"""

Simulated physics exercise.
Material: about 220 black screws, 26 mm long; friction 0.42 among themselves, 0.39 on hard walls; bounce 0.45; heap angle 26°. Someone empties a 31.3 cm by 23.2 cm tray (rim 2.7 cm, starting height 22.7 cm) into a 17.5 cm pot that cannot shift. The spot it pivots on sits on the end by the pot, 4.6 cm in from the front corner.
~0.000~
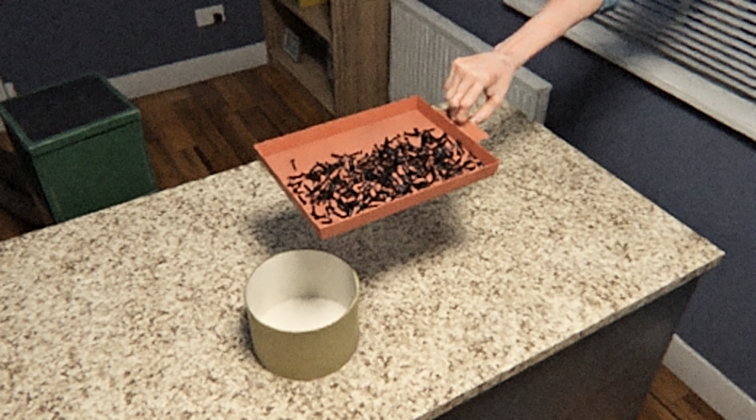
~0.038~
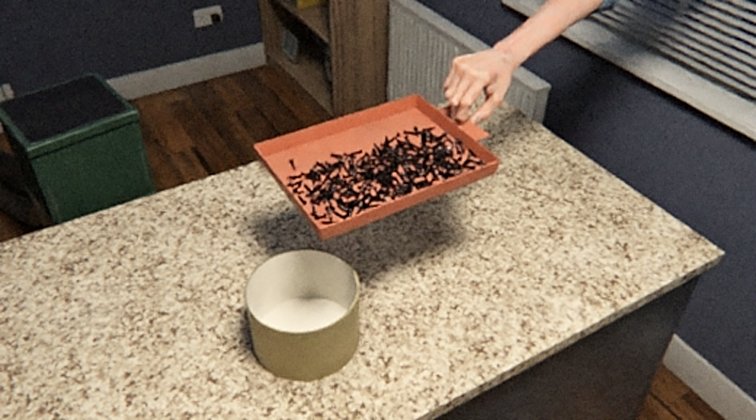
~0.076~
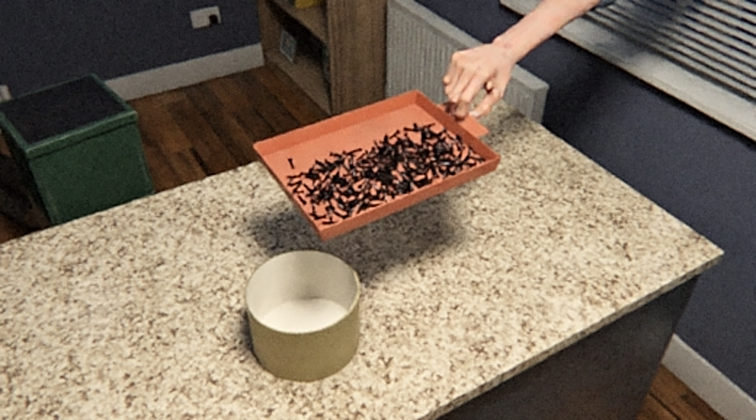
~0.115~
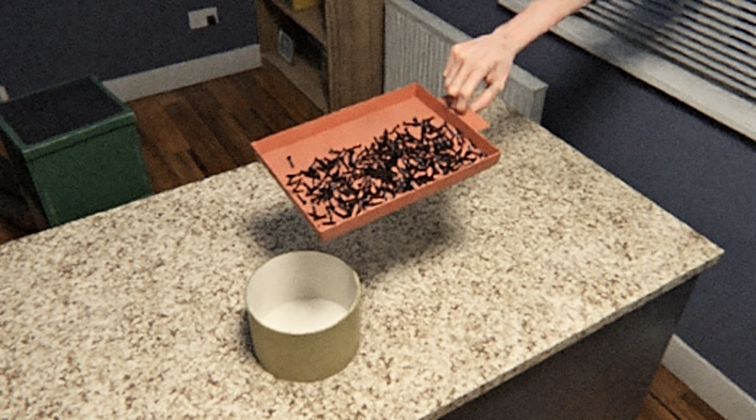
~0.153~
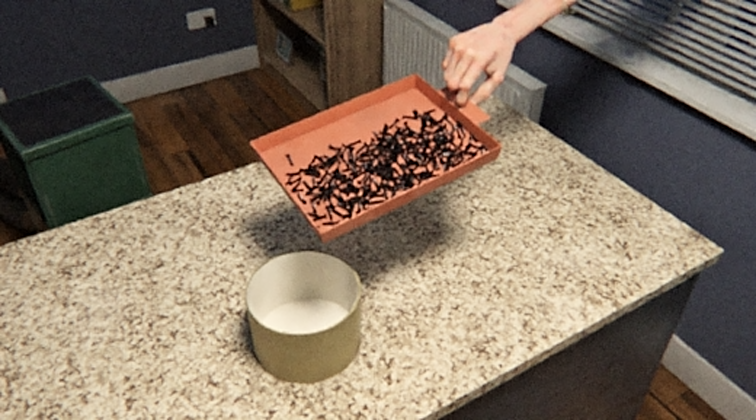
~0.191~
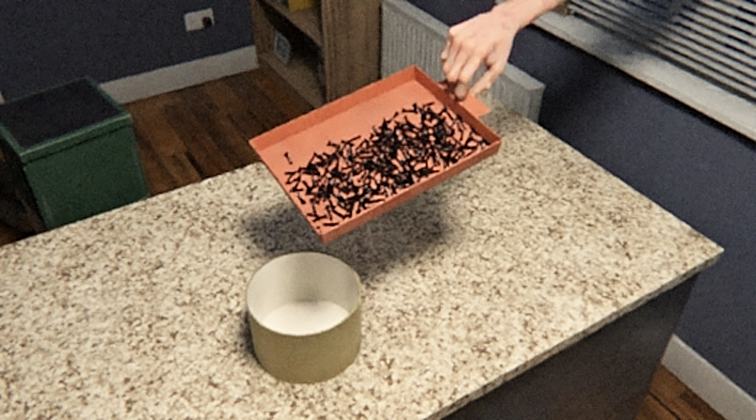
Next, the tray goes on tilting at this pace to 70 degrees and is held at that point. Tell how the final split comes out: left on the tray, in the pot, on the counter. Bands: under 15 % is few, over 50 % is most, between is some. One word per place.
Tray: Some, pot: Most, counter: Few.
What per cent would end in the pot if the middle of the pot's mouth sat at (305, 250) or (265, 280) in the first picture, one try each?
Around 5 per cent, then around 25 per cent.
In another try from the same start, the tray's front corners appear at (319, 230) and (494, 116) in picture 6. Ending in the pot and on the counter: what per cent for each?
You'd end with pot at 20 and counter at 50.
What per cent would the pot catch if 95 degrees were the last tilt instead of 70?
Roughly 100 %.
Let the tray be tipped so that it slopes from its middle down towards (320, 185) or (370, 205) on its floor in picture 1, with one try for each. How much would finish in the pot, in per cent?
Roughly 15 per cent on the first try and 35 per cent on the second.
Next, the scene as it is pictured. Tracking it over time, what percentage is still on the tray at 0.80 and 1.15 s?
Roughly 100 then 45.
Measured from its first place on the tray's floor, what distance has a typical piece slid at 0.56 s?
By then it sits near 4 cm from where it began.
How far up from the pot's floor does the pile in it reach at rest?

"""

▶ EXERCISE INSTRUCTIONS: Find the line that contains "In another try" in the listing above. Retype it and every line after it up to the last, exactly, and nothing else.

▶ RESPONSE TO THE TASK:
In another try from the same start, the tray's front corners appear at (319, 230) and (494, 116) in picture 6. Ending in the pot and on the counter: what per cent for each?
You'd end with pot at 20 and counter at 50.
What per cent would the pot catch if 95 degrees were the last tilt instead of 70?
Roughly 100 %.
Let the tray be tipped so that it slopes from its middle down towards (320, 185) or (370, 205) on its floor in picture 1, with one try for each. How much would finish in the pot, in per cent?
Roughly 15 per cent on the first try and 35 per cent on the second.
Next, the scene as it is pictured. Tracking it over time, what percentage is still on the tray at 0.80 and 1.15 s?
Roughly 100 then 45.
Measured from its first place on the tray's floor, what distance has a typical piece slid at 0.56 s?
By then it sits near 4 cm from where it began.
How far up from the pot's floor does the pile in it reach at rest?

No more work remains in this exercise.